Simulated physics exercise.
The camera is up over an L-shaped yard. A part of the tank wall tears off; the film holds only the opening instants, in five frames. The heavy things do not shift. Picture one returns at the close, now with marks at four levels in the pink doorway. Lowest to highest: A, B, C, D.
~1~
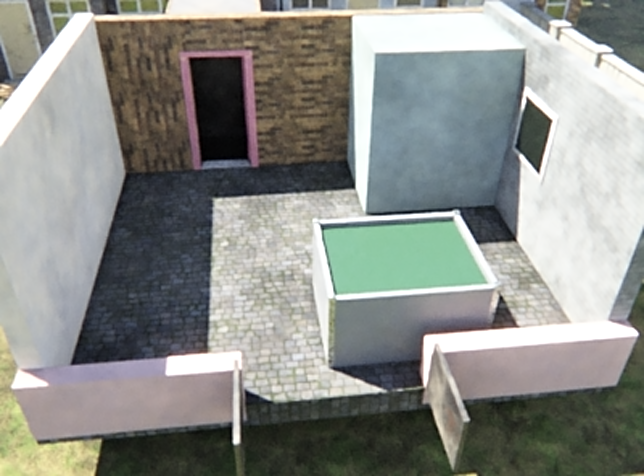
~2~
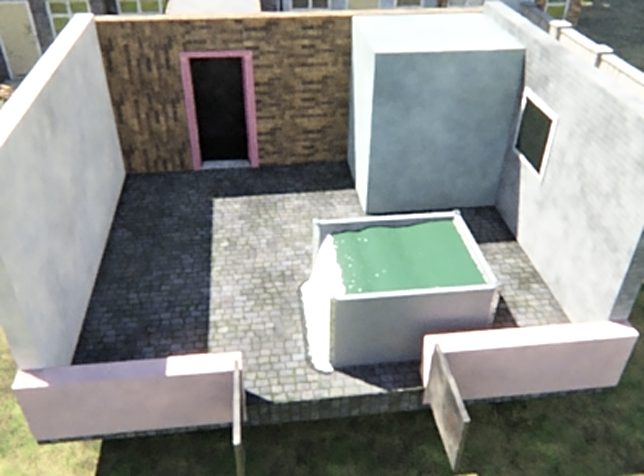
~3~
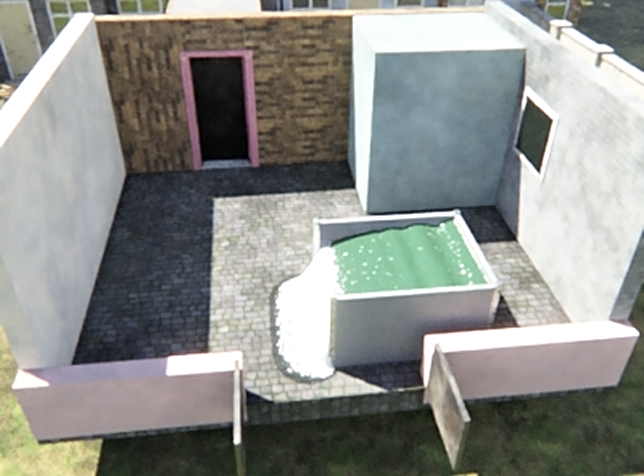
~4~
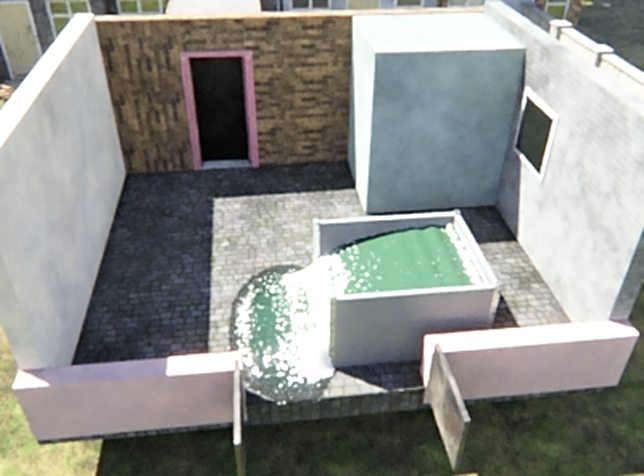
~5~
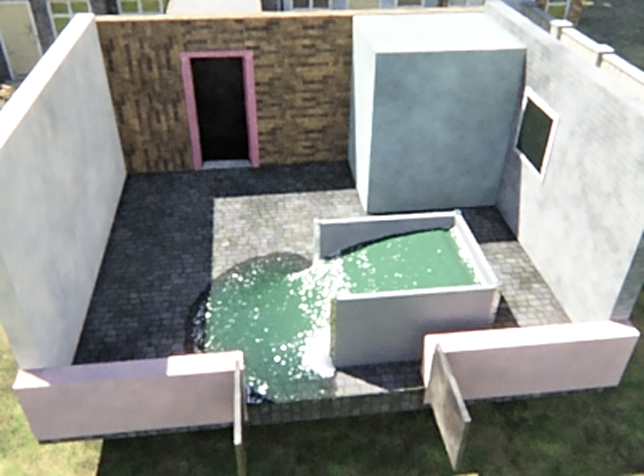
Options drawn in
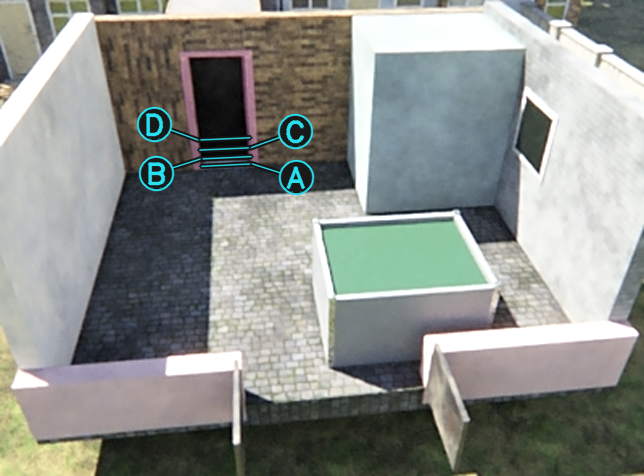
Walled yard with a pink doorway and open gate, green water pouring from a tank's left side and spreading across the paving.
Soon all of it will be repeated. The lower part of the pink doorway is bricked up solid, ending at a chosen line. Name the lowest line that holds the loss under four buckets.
Line B just does it.
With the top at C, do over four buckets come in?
No, not at all.
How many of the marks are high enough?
Three of them.
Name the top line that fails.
A it is.
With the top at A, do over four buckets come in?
Yes.
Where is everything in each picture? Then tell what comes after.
Water in the tank at rest, its middle at (399, 257); foot of the pink doorway at (227, 168); open gate at (335, 341), in the first picture.
Water covers 2 % of the ground, its front hidden from here, in the second picture.
In the third picture, 4 % of the ground under water, visible out to (291, 281).
In the fourth picture, 9 % of the ground under water, visible out to (251, 287).
In the fifth picture, 15 % of the ground under water, visible out to (206, 295).
In cyan, A at (226, 165); B at (226, 157); C at (225, 148); D at (224, 138); from the bottom up A, B, C, D.
For line A, some 15 bucketfuls get in.
For line B, a bucket or two gets in.
For line C, nothing gets over.
For line D, nothing gets over.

=====

Task details
Transcribe the listing above verbatim. Omit the pictures.

Completed exercise
Simulated physics exercise.
The camera is up over an L-shaped yard. A part of the tank wall tears off; the film holds only the opening instants, in five frames. The heavy things do not shift. Picture one returns at the close, now with marks at four levels in the pink doorway. Lowest to highest: A, B, C, D.
~1~
~2~
~3~
~4~
~5~
Options drawn in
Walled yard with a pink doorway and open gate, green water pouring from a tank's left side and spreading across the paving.
Soon all of it will be repeated. The lower part of the pink doorway is bricked up solid, ending at a chosen line. Name the lowest line that holds the loss under four buckets.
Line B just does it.
With the top at C, do over four buckets come in?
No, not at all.
How many of the marks are high enough?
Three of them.
Name the top line that fails.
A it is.
With the top at A, do over four buckets come in?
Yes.
Where is everything in each picture? Then tell what comes after.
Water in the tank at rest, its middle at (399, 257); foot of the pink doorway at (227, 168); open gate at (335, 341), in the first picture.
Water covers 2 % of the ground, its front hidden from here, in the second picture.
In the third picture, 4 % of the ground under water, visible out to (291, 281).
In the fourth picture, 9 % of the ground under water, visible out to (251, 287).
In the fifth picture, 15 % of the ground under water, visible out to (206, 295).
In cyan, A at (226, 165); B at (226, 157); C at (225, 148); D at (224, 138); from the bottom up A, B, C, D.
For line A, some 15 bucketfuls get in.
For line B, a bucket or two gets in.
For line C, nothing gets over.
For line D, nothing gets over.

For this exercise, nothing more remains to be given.